**Short task**
Transcribe the listing exactly, leaving out every picture.

**Supplied information**
○ ○ ○ ○

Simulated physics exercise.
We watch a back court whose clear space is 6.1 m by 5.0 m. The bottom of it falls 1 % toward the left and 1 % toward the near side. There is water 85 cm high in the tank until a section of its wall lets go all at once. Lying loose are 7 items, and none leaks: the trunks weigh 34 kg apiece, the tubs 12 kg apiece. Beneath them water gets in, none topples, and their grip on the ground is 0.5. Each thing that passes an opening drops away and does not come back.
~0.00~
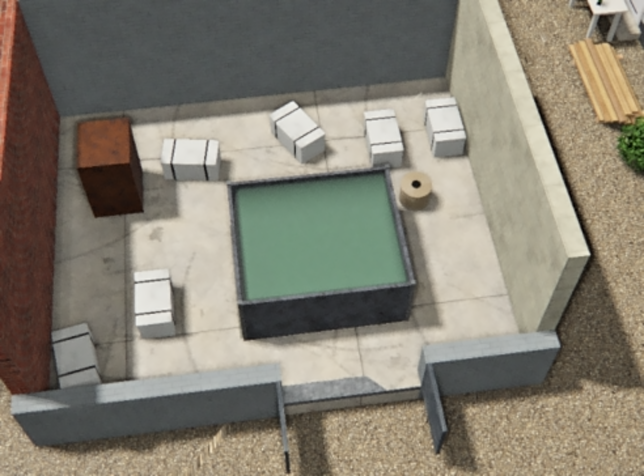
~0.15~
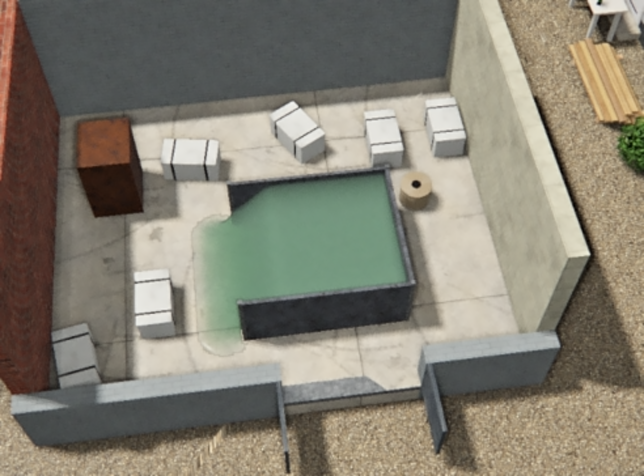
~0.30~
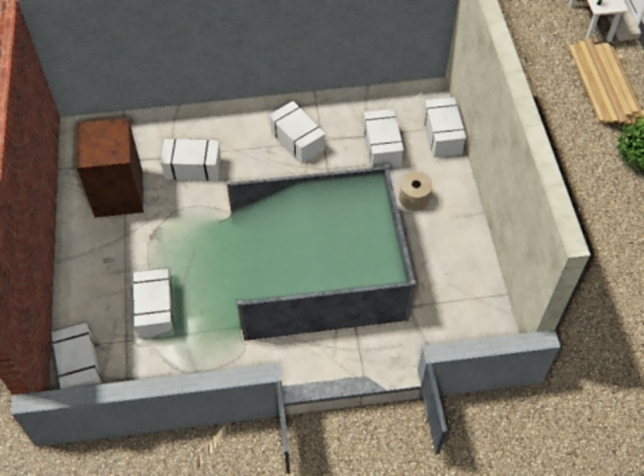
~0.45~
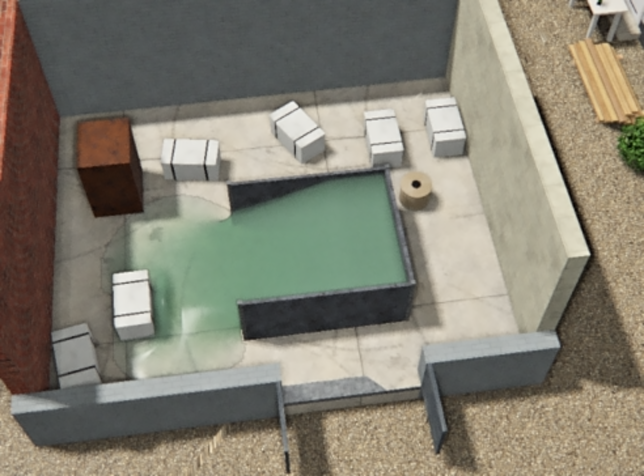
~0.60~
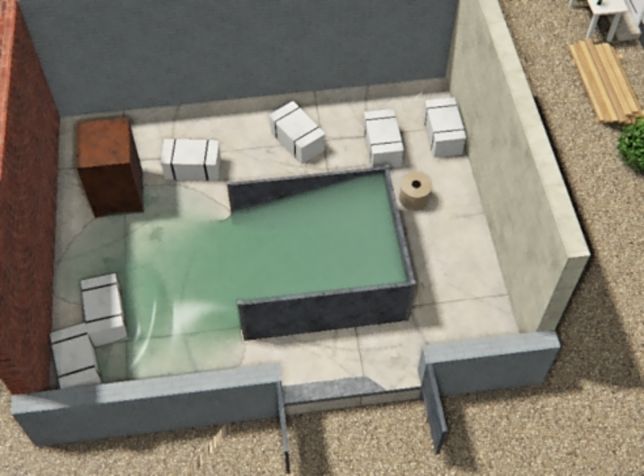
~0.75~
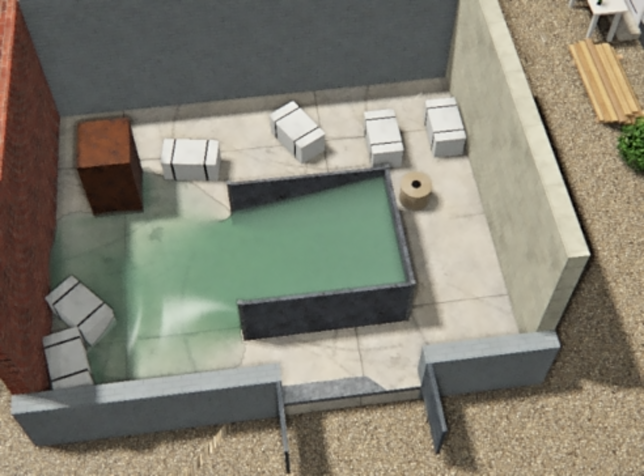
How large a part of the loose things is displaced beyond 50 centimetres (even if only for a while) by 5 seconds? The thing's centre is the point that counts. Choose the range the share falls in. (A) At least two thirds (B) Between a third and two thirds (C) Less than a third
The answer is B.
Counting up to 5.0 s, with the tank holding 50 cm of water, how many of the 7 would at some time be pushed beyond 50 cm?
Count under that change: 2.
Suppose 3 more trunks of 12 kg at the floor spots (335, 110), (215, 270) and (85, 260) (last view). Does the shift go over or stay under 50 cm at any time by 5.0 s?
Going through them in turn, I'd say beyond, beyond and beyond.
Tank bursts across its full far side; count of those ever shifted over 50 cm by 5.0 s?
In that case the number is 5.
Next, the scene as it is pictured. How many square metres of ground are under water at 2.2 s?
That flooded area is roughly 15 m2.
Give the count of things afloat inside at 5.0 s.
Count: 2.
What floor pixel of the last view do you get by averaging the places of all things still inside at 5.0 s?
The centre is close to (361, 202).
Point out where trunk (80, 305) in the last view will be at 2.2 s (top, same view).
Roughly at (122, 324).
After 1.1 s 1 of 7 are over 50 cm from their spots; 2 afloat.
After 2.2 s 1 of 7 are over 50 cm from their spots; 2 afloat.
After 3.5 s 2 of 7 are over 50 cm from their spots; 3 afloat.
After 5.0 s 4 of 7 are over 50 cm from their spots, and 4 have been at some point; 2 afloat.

○ ○ ○ ○

**Correct output**
Simulated physics exercise.
We watch a back court whose clear space is 6.1 m by 5.0 m. The bottom of it falls 1 % toward the left and 1 % toward the near side. There is water 85 cm high in the tank until a section of its wall lets go all at once. Lying loose are 7 items, and none leaks: the trunks weigh 34 kg apiece, the tubs 12 kg apiece. Beneath them water gets in, none topples, and their grip on the ground is 0.5. Each thing that passes an opening drops away and does not come back.
~0.00~
~0.15~
~0.30~
~0.45~
~0.60~
~0.75~
How large a part of the loose things is displaced beyond 50 centimetres (even if only for a while) by 5 seconds? The thing's centre is the point that counts. Choose the range the share falls in. (A) At least two thirds (B) Between a third and two thirds (C) Less than a third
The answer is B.
Counting up to 5.0 s, with the tank holding 50 cm of water, how many of the 7 would at some time be pushed beyond 50 cm?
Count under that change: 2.
Suppose 3 more trunks of 12 kg at the floor spots (335, 110), (215, 270) and (85, 260) (last view). Does the shift go over or stay under 50 cm at any time by 5.0 s?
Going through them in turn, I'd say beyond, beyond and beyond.
Tank bursts across its full far side; count of those ever shifted over 50 cm by 5.0 s?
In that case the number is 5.
Next, the scene as it is pictured. How many square metres of ground are under water at 2.2 s?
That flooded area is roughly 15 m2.
Give the count of things afloat inside at 5.0 s.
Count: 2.
What floor pixel of the last view do you get by averaging the places of all things still inside at 5.0 s?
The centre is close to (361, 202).
Point out where trunk (80, 305) in the last view will be at 2.2 s (top, same view).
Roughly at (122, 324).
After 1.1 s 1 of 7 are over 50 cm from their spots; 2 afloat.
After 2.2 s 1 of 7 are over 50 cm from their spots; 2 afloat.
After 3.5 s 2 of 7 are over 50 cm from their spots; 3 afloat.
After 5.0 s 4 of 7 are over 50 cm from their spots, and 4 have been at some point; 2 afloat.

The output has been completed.